§ GOAL
Write out the data again exactly, skipping every picture.

§ DATASET CONTENT
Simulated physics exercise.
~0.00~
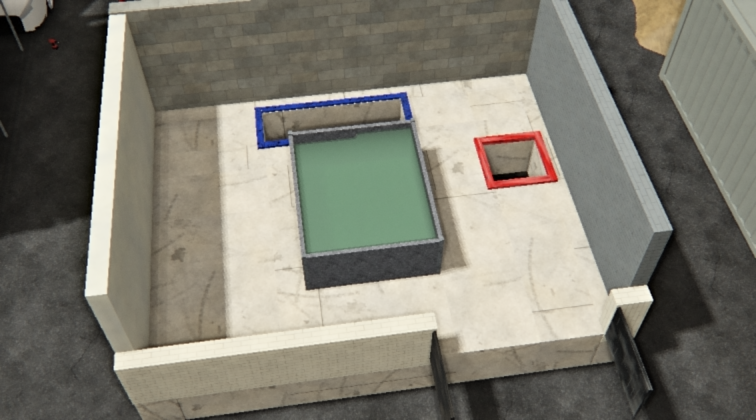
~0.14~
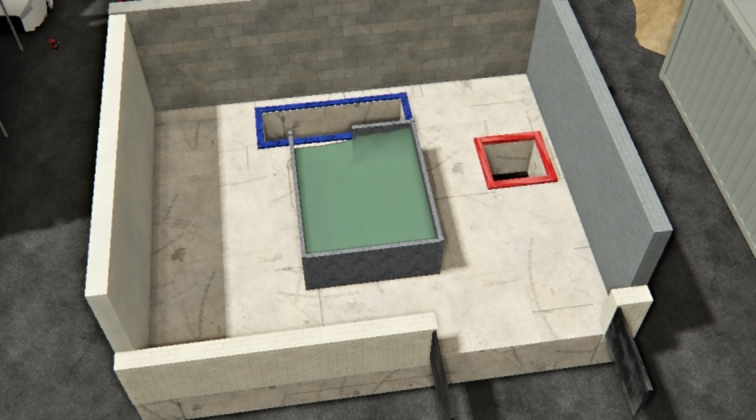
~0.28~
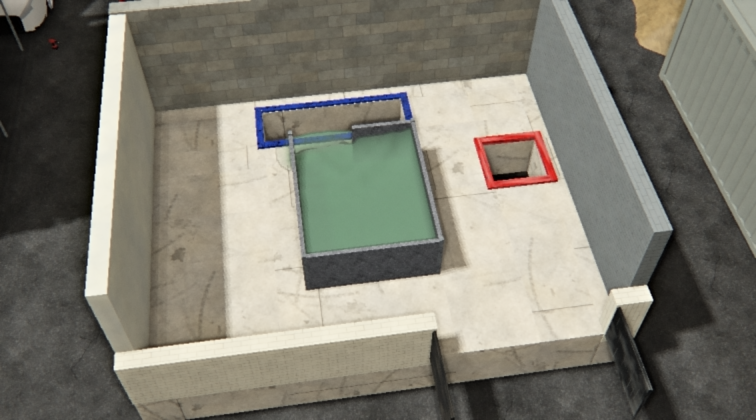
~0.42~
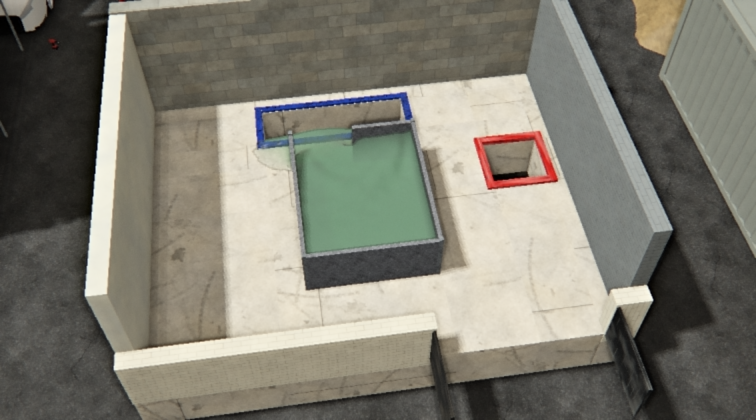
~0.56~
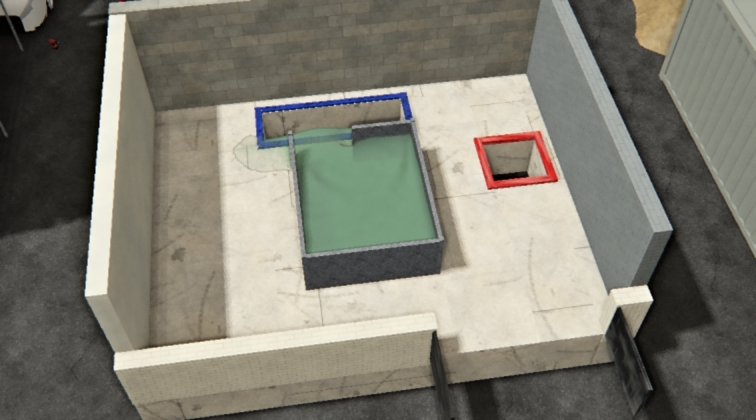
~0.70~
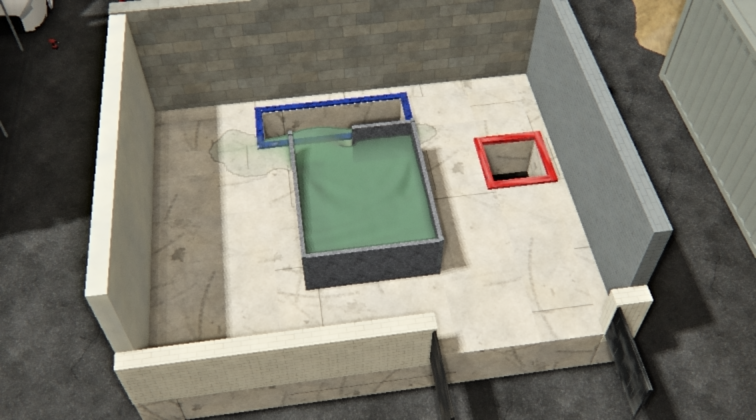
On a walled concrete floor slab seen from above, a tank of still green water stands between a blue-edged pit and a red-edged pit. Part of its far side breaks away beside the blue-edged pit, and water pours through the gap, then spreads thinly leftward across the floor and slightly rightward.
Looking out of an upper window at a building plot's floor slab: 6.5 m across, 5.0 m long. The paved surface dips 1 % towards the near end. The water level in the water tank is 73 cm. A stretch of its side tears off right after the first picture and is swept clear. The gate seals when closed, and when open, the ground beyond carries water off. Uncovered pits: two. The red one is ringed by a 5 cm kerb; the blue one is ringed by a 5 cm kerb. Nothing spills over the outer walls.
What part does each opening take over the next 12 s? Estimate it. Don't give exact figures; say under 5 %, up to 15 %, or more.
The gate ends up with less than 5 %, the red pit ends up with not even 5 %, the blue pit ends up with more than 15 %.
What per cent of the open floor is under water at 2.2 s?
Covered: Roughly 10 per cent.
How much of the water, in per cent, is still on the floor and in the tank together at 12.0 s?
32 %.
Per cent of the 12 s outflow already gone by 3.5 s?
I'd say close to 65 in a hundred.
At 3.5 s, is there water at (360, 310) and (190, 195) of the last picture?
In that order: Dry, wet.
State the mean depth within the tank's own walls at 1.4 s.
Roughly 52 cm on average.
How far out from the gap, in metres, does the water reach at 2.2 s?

§ RESULT BELOW
Simulated physics exercise.
~0.00~
~0.14~
~0.28~
~0.42~
~0.56~
~0.70~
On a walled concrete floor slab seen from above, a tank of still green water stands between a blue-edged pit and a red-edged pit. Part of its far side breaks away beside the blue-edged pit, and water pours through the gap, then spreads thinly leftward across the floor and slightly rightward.
Looking out of an upper window at a building plot's floor slab: 6.5 m across, 5.0 m long. The paved surface dips 1 % towards the near end. The water level in the water tank is 73 cm. A stretch of its side tears off right after the first picture and is swept clear. The gate seals when closed, and when open, the ground beyond carries water off. Uncovered pits: two. The red one is ringed by a 5 cm kerb; the blue one is ringed by a 5 cm kerb. Nothing spills over the outer walls.
What part does each opening take over the next 12 s? Estimate it. Don't give exact figures; say under 5 %, up to 15 %, or more.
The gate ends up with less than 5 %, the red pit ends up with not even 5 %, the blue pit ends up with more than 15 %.
What per cent of the open floor is under water at 2.2 s?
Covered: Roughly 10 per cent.
How much of the water, in per cent, is still on the floor and in the tank together at 12.0 s?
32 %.
Per cent of the 12 s outflow already gone by 3.5 s?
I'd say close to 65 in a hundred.
At 3.5 s, is there water at (360, 310) and (190, 195) of the last picture?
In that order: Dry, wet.
State the mean depth within the tank's own walls at 1.4 s.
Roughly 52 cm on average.
How far out from the gap, in metres, does the water reach at 2.2 s?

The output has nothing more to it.